• [Objective]: Print only the line with "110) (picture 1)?" and the lines after it, ending with the last line of the material, each exactly as it stands.

• [Provided material]:
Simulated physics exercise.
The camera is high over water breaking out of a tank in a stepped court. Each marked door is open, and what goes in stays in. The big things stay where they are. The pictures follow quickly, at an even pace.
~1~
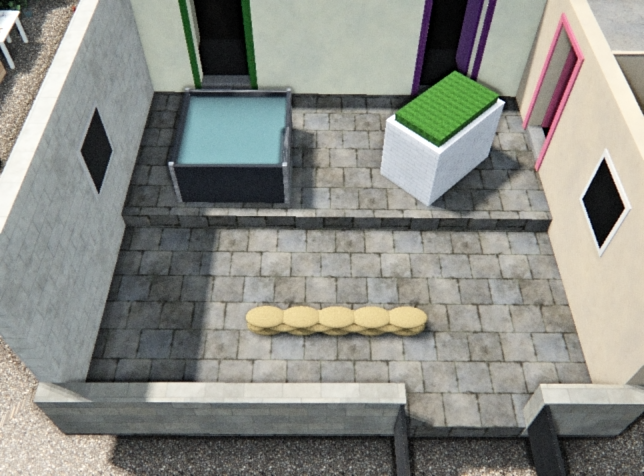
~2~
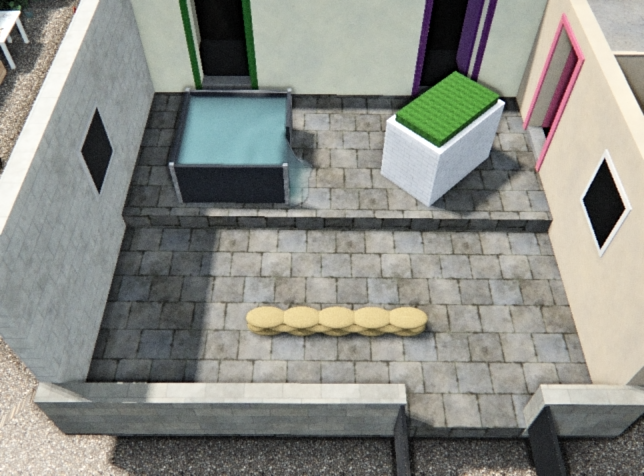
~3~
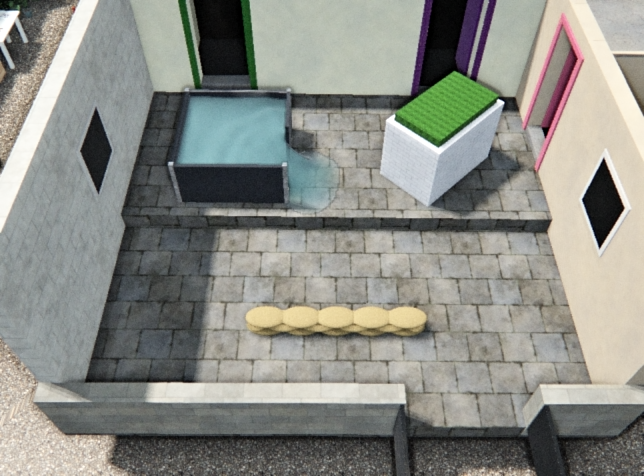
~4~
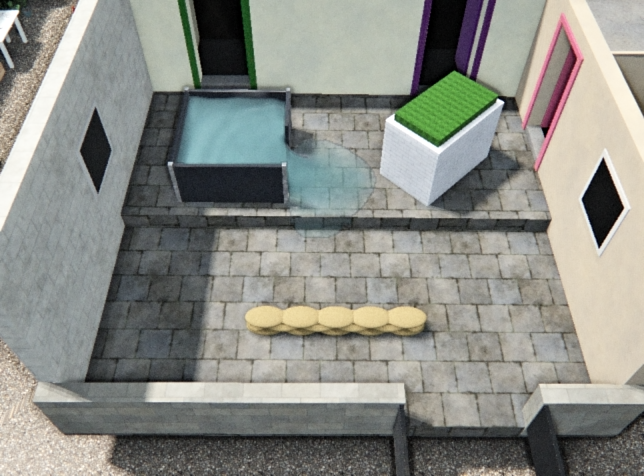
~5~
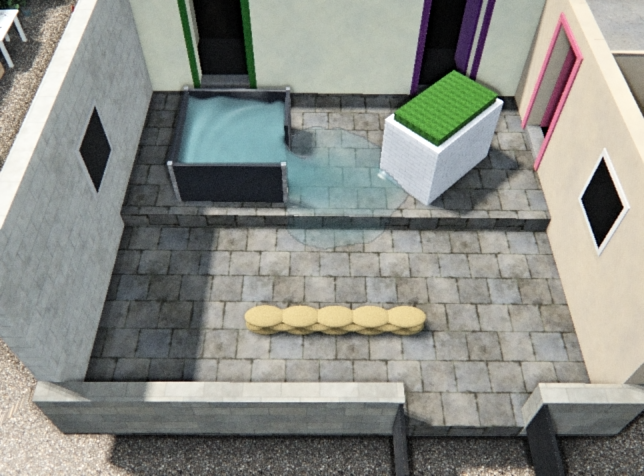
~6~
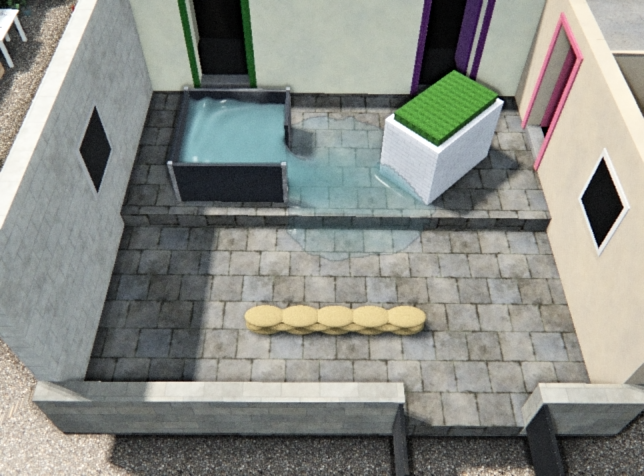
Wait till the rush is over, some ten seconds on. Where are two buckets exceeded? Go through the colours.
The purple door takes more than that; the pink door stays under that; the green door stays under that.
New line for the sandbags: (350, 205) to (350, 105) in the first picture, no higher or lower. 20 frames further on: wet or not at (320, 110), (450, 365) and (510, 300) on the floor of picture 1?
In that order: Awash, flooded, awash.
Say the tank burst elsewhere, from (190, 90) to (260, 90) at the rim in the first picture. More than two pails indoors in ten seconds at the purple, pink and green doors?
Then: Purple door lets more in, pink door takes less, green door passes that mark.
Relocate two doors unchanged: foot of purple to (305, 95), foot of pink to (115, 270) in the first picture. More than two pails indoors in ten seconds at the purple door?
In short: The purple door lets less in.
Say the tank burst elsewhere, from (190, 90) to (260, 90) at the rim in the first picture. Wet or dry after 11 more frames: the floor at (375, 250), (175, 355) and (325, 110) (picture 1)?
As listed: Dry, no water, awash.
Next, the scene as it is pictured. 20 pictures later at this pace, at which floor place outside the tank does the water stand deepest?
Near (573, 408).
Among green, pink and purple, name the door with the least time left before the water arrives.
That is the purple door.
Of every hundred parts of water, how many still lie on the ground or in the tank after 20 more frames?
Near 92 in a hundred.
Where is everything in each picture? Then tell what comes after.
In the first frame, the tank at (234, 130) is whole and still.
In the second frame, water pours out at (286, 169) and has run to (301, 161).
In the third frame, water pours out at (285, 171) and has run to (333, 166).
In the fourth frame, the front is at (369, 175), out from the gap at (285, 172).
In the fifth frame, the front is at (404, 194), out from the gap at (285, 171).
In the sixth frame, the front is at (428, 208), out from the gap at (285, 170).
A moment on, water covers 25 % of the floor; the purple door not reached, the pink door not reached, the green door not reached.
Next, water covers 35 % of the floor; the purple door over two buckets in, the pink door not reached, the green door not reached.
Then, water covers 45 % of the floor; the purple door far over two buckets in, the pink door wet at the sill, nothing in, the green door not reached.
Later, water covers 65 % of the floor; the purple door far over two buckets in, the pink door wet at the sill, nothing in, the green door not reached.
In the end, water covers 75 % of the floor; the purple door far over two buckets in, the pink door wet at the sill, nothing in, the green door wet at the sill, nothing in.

• [Solved exercise]:
Say the tank burst elsewhere, from (190, 90) to (260, 90) at the rim in the first picture. Wet or dry after 11 more frames: the floor at (375, 250), (175, 355) and (325, 110) (picture 1)?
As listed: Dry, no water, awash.
Next, the scene as it is pictured. 20 pictures later at this pace, at which floor place outside the tank does the water stand deepest?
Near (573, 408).
Among green, pink and purple, name the door with the least time left before the water arrives.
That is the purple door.
Of every hundred parts of water, how many still lie on the ground or in the tank after 20 more frames?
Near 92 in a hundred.
Where is everything in each picture? Then tell what comes after.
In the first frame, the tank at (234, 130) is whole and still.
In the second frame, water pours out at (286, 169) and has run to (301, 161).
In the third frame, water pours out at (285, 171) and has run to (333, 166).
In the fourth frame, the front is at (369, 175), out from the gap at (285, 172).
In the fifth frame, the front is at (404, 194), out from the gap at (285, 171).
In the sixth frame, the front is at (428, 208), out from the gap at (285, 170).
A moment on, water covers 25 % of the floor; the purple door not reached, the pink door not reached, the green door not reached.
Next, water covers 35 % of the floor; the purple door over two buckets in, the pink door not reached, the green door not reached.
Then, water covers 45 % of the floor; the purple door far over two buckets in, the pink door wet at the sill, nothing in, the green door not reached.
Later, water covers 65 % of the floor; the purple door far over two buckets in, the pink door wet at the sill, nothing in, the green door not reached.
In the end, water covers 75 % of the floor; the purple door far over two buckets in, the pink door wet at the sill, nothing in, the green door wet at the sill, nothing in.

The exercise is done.